• [Task instructions]:
Give every line back verbatim, dropping all images.

• [Material provided]:
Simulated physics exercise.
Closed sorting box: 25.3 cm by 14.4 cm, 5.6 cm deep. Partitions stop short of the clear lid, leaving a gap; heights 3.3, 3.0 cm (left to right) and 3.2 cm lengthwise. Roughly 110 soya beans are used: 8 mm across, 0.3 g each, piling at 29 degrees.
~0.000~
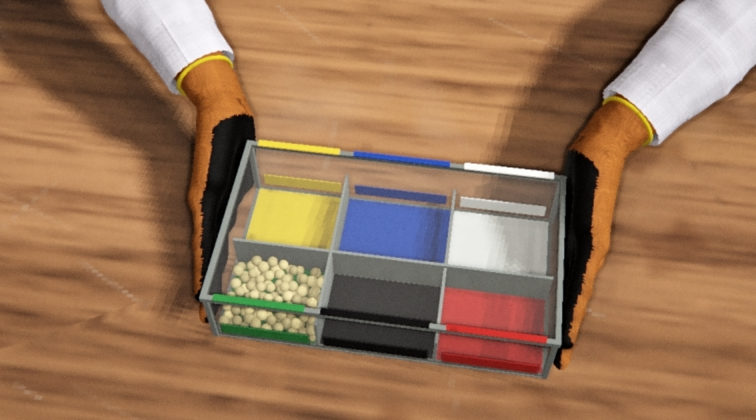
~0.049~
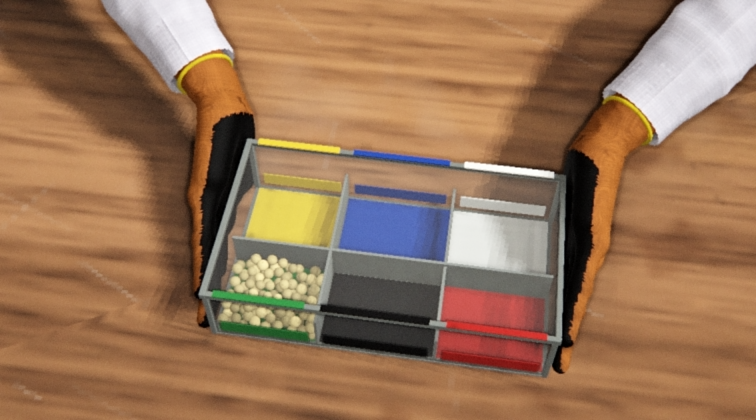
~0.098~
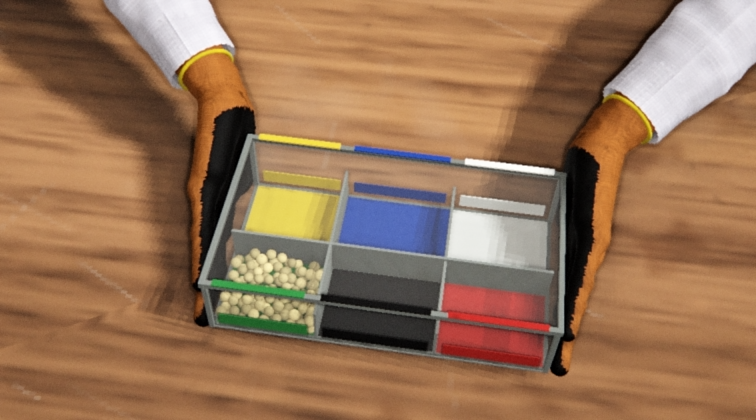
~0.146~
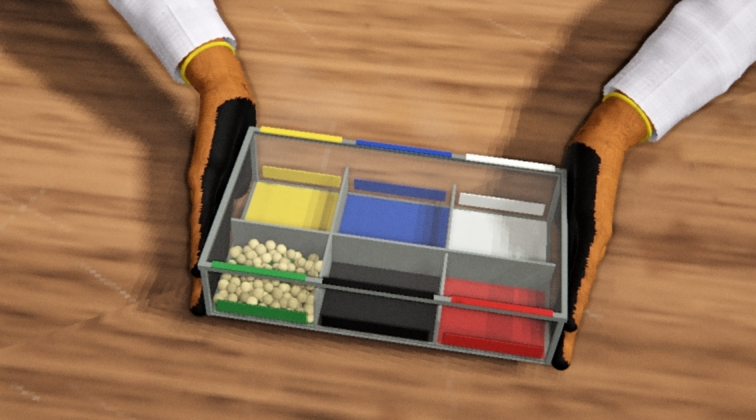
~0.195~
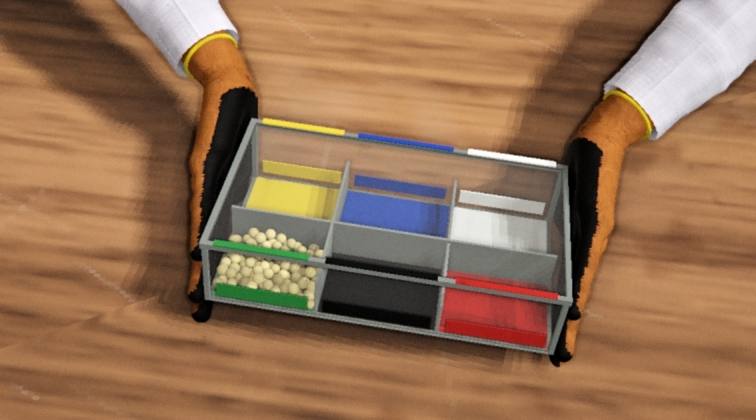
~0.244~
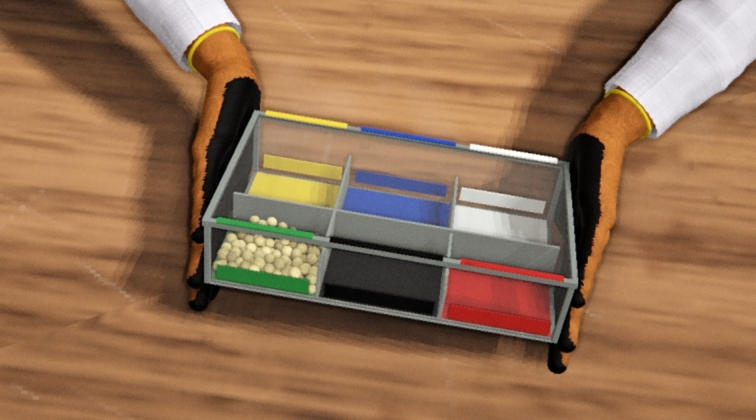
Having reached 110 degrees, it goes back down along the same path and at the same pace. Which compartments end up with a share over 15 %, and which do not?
As I see it, red: It'll probably finish at or short of fifteen percent of the pieces; blue: It'll probably finish past fifteen percent of the pieces; green: It'll probably finish at or short of fifteen percent of the pieces; yellow: It'll probably finish past fifteen percent of the pieces; white: It'll probably finish past fifteen percent of the pieces; black: It'll probably finish at or short of fifteen percent of the pieces.
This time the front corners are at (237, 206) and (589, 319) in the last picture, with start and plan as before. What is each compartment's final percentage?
In per cent, the final split is red 0, blue 5, green 0, yellow 0, white 95, black 0.
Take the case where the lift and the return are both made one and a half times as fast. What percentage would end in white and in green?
Result: White = 20 %; green = 0 %.
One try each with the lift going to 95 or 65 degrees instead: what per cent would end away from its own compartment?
I'd expect close to 80 and then close to 5 per cent.
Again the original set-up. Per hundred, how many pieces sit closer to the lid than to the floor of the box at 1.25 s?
Some 90 per cent.
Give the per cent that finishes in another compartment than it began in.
It works out to about 100 per cent.
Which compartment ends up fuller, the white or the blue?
More ends up in the blue one.
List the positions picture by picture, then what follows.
The first picture shows box tilt 0 degrees, front corners at (206, 296) and (555, 341); green 100 %.
The second picture shows box tilt 1 degrees, front corners at (206, 293) and (555, 338).
The third picture shows box tilt 4 degrees, front corners at (205, 282) and (558, 330), lowest corner right back.
The fourth picture shows box tilt 8 degrees, front corners at (205, 264) and (561, 315), lowest corner right back.
The fifth picture shows box tilt 13 degrees, front corners at (206, 243) and (566, 299), lowest corner right back.
The sixth picture shows box tilt 18 degrees, front corners at (209, 220) and (571, 282), lowest corner right back; green 100 %. The box's pace is about 100 degrees a second.
Then, at 1.25 s, tilt 110 degrees; blue 20 %, green 40 %, yellow 40 %.
After 1.92 s, tilt 49 degrees; blue 40 %, yellow 40 %, white 25 %.
After 2.63 s, tilt 0 degrees; blue 40 %, yellow 35 %, white 25 %.
By 3.1 s all is still; red 0 %, blue 40 %, green 0 %, yellow 35 %, white 25 %, black 0 %.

• [Full response]:
Simulated physics exercise.
Closed sorting box: 25.3 cm by 14.4 cm, 5.6 cm deep. Partitions stop short of the clear lid, leaving a gap; heights 3.3, 3.0 cm (left to right) and 3.2 cm lengthwise. Roughly 110 soya beans are used: 8 mm across, 0.3 g each, piling at 29 degrees.
~0.000~
~0.049~
~0.098~
~0.146~
~0.195~
~0.244~
Having reached 110 degrees, it goes back down along the same path and at the same pace. Which compartments end up with a share over 15 %, and which do not?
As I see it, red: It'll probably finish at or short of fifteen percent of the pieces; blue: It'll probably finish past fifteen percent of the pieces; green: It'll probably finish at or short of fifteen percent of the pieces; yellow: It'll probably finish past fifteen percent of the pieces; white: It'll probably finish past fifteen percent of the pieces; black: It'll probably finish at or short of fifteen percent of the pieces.
This time the front corners are at (237, 206) and (589, 319) in the last picture, with start and plan as before. What is each compartment's final percentage?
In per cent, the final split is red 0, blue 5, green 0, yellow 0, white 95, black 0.
Take the case where the lift and the return are both made one and a half times as fast. What percentage would end in white and in green?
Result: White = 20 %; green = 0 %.
One try each with the lift going to 95 or 65 degrees instead: what per cent would end away from its own compartment?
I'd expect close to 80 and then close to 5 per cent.
Again the original set-up. Per hundred, how many pieces sit closer to the lid than to the floor of the box at 1.25 s?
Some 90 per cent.
Give the per cent that finishes in another compartment than it began in.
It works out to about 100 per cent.
Which compartment ends up fuller, the white or the blue?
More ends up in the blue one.
List the positions picture by picture, then what follows.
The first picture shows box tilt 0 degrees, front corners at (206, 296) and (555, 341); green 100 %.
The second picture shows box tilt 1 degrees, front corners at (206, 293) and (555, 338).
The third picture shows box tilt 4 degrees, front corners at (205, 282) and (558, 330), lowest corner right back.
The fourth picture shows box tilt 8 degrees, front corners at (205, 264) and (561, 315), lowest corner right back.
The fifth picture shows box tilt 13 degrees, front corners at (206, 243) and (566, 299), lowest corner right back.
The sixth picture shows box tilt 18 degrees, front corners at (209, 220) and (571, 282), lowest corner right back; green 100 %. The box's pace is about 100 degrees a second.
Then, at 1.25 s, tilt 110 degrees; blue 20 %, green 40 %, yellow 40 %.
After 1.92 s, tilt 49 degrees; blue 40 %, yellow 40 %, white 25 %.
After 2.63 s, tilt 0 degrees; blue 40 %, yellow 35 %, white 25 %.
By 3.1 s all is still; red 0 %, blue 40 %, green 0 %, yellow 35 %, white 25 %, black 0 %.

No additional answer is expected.